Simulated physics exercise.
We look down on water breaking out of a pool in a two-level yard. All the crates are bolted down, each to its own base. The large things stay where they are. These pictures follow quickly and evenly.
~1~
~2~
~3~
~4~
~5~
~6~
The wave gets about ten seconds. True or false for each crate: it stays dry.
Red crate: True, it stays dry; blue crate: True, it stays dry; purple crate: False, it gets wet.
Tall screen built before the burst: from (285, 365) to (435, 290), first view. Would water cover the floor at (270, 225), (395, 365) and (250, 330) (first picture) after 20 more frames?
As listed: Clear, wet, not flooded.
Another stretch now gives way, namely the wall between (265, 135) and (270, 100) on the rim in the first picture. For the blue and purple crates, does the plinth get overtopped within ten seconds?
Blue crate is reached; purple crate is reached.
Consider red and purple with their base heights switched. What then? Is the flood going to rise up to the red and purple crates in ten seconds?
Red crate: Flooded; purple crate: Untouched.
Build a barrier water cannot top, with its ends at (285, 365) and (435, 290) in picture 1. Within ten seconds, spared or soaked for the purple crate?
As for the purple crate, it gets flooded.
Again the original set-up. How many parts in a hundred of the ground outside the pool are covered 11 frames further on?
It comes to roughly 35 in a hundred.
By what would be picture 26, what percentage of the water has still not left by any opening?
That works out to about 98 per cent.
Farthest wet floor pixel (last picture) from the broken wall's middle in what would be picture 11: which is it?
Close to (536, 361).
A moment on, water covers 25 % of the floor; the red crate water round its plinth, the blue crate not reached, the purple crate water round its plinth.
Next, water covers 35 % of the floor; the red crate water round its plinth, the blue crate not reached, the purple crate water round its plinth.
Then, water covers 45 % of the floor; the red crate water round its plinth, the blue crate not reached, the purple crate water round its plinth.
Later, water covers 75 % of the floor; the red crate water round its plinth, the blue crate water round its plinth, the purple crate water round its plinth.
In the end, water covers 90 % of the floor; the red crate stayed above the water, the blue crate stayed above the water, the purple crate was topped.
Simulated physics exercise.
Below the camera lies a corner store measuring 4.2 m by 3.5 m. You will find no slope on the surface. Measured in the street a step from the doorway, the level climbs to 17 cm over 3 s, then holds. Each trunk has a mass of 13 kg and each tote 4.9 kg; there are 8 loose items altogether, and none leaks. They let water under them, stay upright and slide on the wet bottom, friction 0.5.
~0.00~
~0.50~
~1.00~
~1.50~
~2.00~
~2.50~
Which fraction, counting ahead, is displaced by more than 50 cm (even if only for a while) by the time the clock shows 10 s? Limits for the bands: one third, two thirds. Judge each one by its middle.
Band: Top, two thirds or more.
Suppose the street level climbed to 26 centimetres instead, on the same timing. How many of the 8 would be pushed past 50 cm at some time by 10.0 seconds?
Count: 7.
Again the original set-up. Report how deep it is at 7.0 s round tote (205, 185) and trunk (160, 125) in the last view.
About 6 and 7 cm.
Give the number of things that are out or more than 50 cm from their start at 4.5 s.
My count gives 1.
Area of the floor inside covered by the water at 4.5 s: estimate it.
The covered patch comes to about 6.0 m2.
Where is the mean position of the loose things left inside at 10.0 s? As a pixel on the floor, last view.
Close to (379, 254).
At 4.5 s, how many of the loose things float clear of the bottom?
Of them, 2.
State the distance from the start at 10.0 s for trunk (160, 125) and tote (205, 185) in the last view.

*To be done:* Return all of the data exactly as it reads.

*Response:*
Simulated physics exercise.
We look down on water breaking out of a pool in a two-level yard. All the crates are bolted down, each to its own base. The large things stay where they are. These pictures follow quickly and evenly.
~1~
~2~
~3~
~4~
~5~
~6~
The wave gets about ten seconds. True or false for each crate: it stays dry.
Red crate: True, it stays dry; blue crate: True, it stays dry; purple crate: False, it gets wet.
Tall screen built before the burst: from (285, 365) to (435, 290), first view. Would water cover the floor at (270, 225), (395, 365) and (250, 330) (first picture) after 20 more frames?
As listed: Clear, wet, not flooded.
Another stretch now gives way, namely the wall between (265, 135) and (270, 100) on the rim in the first picture. For the blue and purple crates, does the plinth get overtopped within ten seconds?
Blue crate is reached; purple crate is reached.
Consider red and purple with their base heights switched. What then? Is the flood going to rise up to the red and purple crates in ten seconds?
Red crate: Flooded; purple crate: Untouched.
Build a barrier water cannot top, with its ends at (285, 365) and (435, 290) in picture 1. Within ten seconds, spared or soaked for the purple crate?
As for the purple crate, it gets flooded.
Again the original set-up. How many parts in a hundred of the ground outside the pool are covered 11 frames further on?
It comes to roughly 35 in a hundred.
By what would be picture 26, what percentage of the water has still not left by any opening?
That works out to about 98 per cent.
Farthest wet floor pixel (last picture) from the broken wall's middle in what would be picture 11: which is it?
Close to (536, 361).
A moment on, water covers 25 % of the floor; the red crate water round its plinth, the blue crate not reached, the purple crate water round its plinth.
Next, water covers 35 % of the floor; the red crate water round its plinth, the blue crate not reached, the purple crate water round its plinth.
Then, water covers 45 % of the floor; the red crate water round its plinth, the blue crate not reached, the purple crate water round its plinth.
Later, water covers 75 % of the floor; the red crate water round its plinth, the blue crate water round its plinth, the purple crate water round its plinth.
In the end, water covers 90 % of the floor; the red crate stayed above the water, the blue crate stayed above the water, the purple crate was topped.
Simulated physics exercise.
Below the camera lies a corner store measuring 4.2 m by 3.5 m. You will find no slope on the surface. Measured in the street a step from the doorway, the level climbs to 17 cm over 3 s, then holds. Each trunk has a mass of 13 kg and each tote 4.9 kg; there are 8 loose items altogether, and none leaks. They let water under them, stay upright and slide on the wet bottom, friction 0.5.
~0.00~
~0.50~
~1.00~
~1.50~
~2.00~
~2.50~
Which fraction, counting ahead, is displaced by more than 50 cm (even if only for a while) by the time the clock shows 10 s? Limits for the bands: one third, two thirds. Judge each one by its middle.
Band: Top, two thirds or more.
Suppose the street level climbed to 26 centimetres instead, on the same timing. How many of the 8 would be pushed past 50 cm at some time by 10.0 seconds?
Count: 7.
Again the original set-up. Report how deep it is at 7.0 s round tote (205, 185) and trunk (160, 125) in the last view.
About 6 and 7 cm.
Give the number of things that are out or more than 50 cm from their start at 4.5 s.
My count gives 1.
Area of the floor inside covered by the water at 4.5 s: estimate it.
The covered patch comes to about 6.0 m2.
Where is the mean position of the loose things left inside at 10.0 s? As a pixel on the floor, last view.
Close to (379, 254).
At 4.5 s, how many of the loose things float clear of the bottom?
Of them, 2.
State the distance from the start at 10.0 s for trunk (160, 125) and tote (205, 185) in the last view.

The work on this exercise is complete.